_AVAILABLE DATA_.

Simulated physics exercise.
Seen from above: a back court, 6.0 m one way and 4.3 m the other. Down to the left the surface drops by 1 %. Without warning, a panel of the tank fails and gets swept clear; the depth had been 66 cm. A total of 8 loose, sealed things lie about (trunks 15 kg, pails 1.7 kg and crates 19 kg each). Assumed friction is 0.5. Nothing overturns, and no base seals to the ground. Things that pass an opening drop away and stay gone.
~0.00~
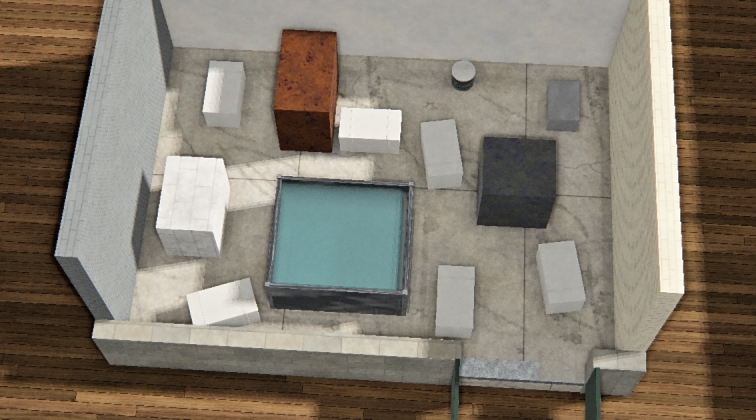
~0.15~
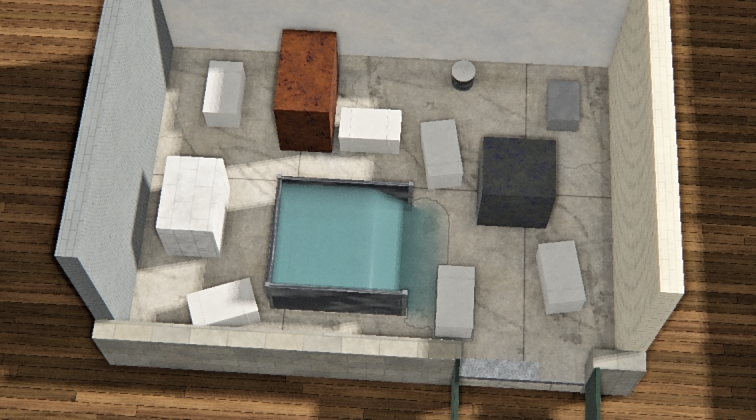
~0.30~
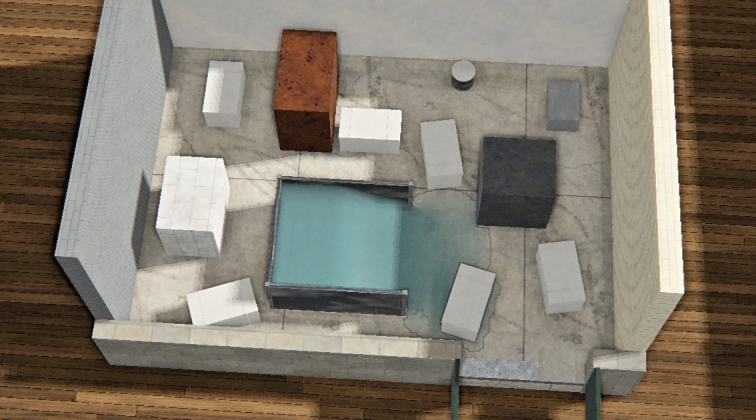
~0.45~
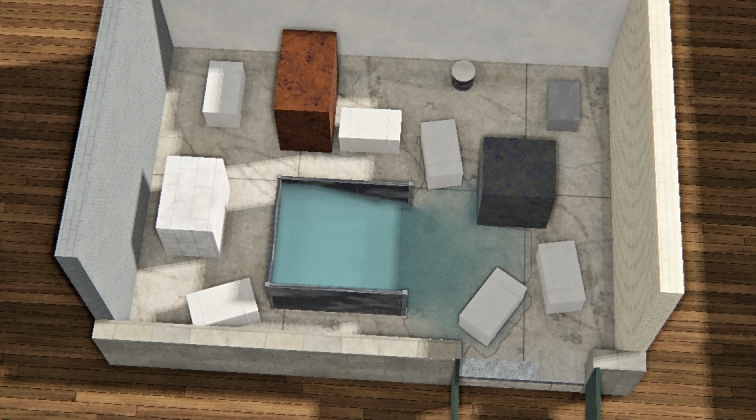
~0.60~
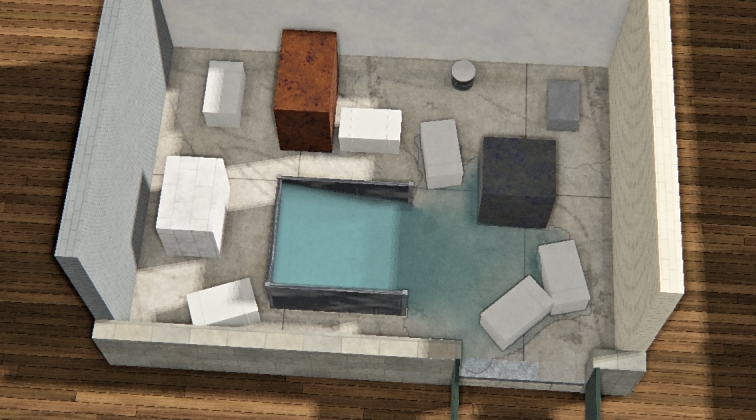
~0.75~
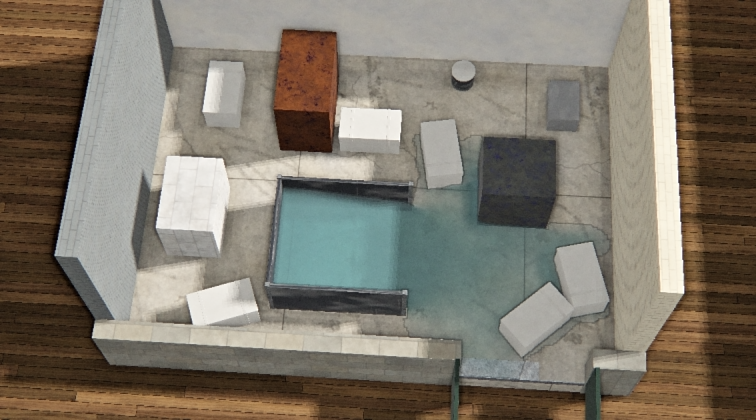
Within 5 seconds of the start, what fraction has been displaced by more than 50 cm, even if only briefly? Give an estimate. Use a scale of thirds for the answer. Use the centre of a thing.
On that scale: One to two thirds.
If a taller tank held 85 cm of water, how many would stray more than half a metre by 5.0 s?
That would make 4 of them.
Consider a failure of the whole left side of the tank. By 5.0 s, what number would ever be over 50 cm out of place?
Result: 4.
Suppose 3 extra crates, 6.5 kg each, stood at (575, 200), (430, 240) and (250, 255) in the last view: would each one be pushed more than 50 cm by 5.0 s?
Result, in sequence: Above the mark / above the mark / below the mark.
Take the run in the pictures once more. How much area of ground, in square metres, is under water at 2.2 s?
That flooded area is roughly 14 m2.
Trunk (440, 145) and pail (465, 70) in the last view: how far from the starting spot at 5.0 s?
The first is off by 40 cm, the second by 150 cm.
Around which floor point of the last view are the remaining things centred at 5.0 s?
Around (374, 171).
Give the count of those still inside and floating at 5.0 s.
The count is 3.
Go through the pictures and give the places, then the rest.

_PROBLEM TO WORK ON_.
Return every line from the one holding "Give the count" through the end of the data, exactly as it appears, with both ends kept and nothing else.

_CORRECT ANSWER_.
Give the count of those still inside and floating at 5.0 s.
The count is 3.
Go through the pictures and give the places, then the rest.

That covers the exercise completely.